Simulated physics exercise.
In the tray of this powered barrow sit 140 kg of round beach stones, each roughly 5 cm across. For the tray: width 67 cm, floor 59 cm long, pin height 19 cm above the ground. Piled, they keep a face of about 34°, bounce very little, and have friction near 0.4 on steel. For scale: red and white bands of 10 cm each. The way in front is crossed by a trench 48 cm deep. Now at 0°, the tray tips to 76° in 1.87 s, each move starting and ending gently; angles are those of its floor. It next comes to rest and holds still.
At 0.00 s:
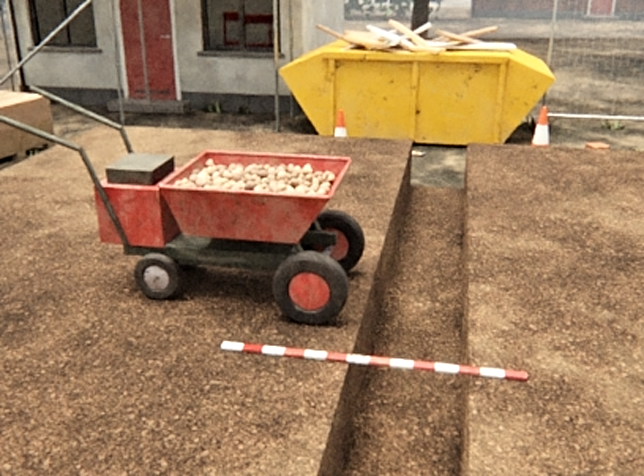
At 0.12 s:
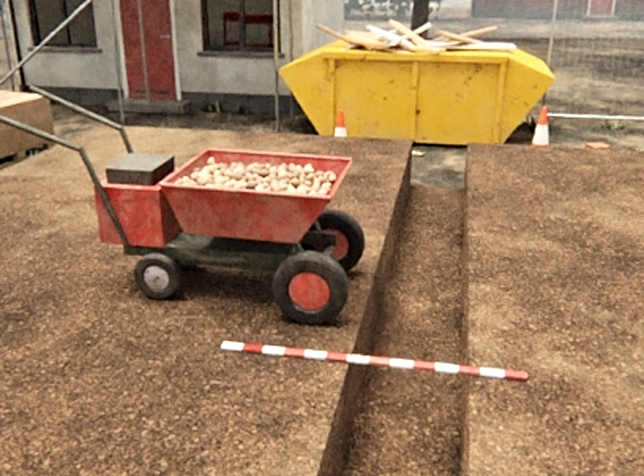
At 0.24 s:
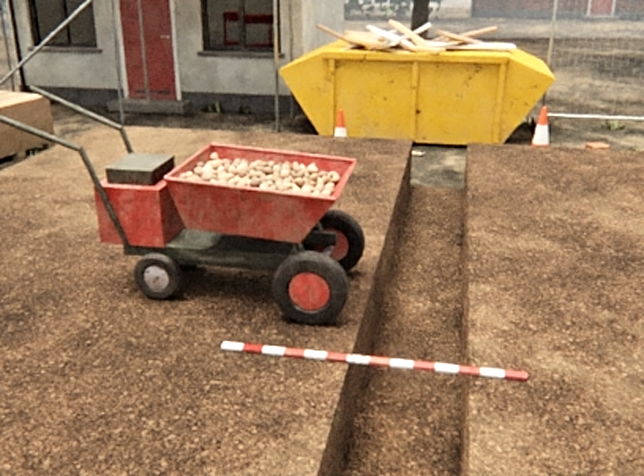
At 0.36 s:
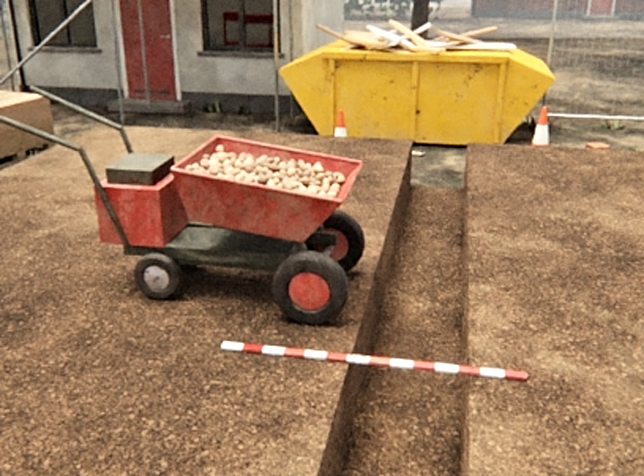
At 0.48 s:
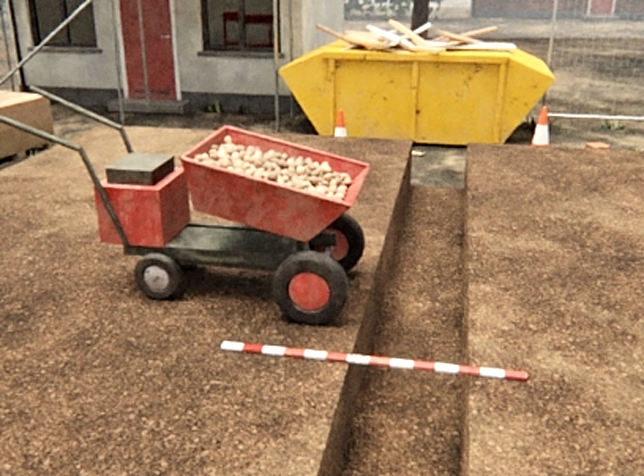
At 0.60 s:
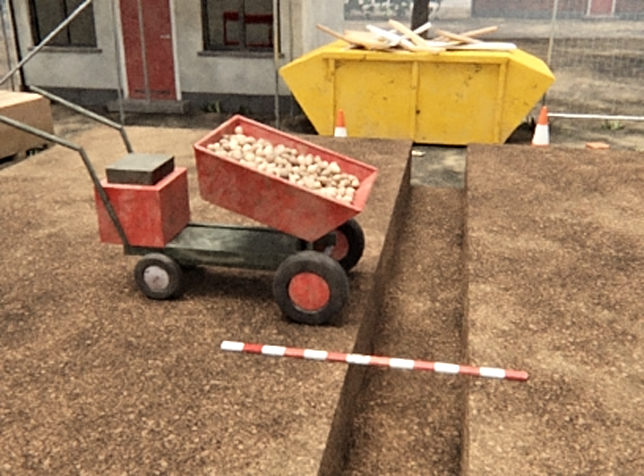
The red tray of a small powered barrow, loaded with pale rounded stones, tilts steadily toward the right, its rear end rising, while the wheeled chassis stays still beside a trench, with a striped pole in front and a yellow skip behind.
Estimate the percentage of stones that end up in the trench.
Roughly 79 per cent.
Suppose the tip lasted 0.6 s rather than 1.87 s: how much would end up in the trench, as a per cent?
Roughly 45 per cent would.
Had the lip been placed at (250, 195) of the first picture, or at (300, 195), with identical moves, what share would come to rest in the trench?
Close to 100 percent in the first case, 100 percent in the second.
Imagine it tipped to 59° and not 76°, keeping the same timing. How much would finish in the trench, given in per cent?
Expect roughly 70 per cent.
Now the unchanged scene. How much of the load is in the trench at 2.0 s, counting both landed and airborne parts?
By that moment, roughly 55 per cent of the load.
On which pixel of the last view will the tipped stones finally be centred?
The tipped stones centre close to (440, 373).
After 1.4 s the floor is at 64°; 94 % in the tray, 6 % in the trench; the foremost stones are at (449, 297).
After 2.0 s the floor is at 76°; 26 % in the tray, 54 % in the trench, 20 % past the trench; the foremost stones are at (585, 320).
After 2.3 s the floor is at 76°; 7 % in the tray, 71 % in the trench, 21 % past the trench; the foremost stones are at (635, 323).
After 4.3 s the floor is at 76°; 0 % in the tray, 79 % in the trench, 21 % past the trench; the foremost stones are at (643, 309).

....................

# [WHAT THE EXERCISE ASKS]
Write the material out again exactly as it appears, dropping the pictures.

# [RESULT OF THE EXERCISE]
Simulated physics exercise.
In the tray of this powered barrow sit 140 kg of round beach stones, each roughly 5 cm across. For the tray: width 67 cm, floor 59 cm long, pin height 19 cm above the ground. Piled, they keep a face of about 34°, bounce very little, and have friction near 0.4 on steel. For scale: red and white bands of 10 cm each. The way in front is crossed by a trench 48 cm deep. Now at 0°, the tray tips to 76° in 1.87 s, each move starting and ending gently; angles are those of its floor. It next comes to rest and holds still.
At 0.00 s:
At 0.12 s:
At 0.24 s:
At 0.36 s:
At 0.48 s:
At 0.60 s:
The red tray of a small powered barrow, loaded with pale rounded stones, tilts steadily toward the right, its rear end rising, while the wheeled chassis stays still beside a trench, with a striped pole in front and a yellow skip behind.
Estimate the percentage of stones that end up in the trench.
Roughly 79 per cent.
Suppose the tip lasted 0.6 s rather than 1.87 s: how much would end up in the trench, as a per cent?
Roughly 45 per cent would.
Had the lip been placed at (250, 195) of the first picture, or at (300, 195), with identical moves, what share would come to rest in the trench?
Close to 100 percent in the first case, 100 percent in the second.
Imagine it tipped to 59° and not 76°, keeping the same timing. How much would finish in the trench, given in per cent?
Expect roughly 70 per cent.
Now the unchanged scene. How much of the load is in the trench at 2.0 s, counting both landed and airborne parts?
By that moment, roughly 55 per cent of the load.
On which pixel of the last view will the tipped stones finally be centred?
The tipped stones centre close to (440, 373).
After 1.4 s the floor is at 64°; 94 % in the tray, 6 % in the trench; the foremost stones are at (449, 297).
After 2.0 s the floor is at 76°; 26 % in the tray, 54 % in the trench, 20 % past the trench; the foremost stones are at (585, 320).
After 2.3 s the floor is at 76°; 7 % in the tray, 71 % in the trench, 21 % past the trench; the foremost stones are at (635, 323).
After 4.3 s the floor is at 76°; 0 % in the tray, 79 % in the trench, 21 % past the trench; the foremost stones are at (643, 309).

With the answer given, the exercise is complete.